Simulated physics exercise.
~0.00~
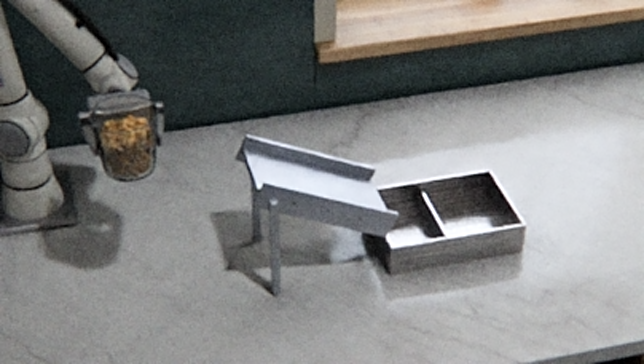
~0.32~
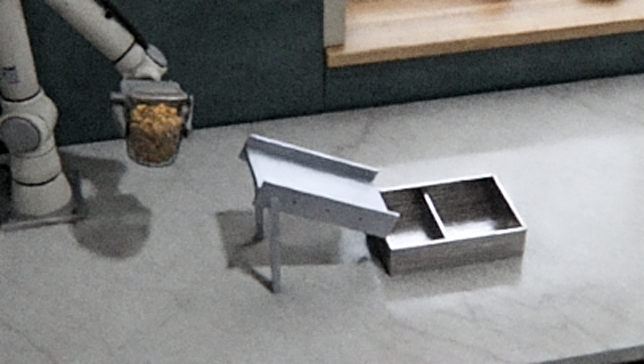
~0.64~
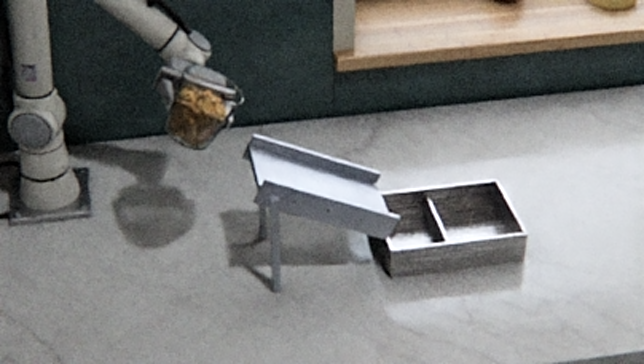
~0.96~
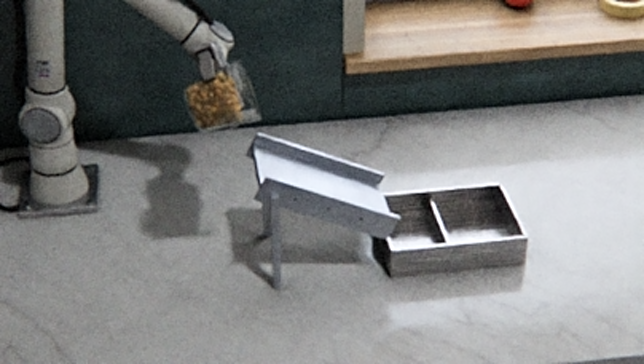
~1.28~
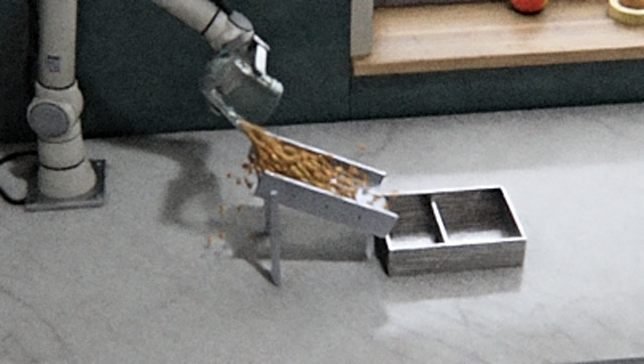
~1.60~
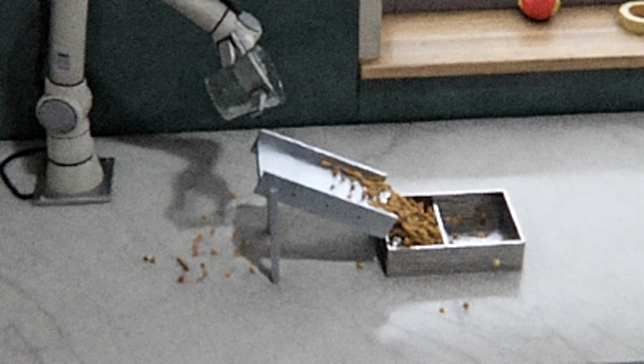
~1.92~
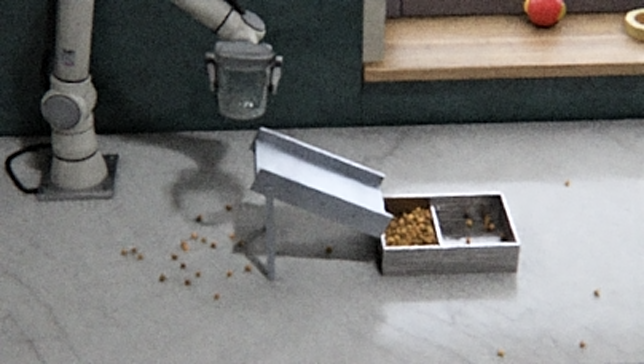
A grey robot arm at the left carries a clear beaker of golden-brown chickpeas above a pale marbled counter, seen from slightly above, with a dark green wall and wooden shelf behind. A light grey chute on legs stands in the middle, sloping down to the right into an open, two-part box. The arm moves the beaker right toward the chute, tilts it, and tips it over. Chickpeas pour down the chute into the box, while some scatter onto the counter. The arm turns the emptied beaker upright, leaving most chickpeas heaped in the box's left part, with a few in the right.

········

Your task is to repeat the data above exactly while excluding the pictures.

PROBLEM SOLUTION >>
Simulated physics exercise.
~0.00~
~0.32~
~0.64~
~0.96~
~1.28~
~1.60~
~1.92~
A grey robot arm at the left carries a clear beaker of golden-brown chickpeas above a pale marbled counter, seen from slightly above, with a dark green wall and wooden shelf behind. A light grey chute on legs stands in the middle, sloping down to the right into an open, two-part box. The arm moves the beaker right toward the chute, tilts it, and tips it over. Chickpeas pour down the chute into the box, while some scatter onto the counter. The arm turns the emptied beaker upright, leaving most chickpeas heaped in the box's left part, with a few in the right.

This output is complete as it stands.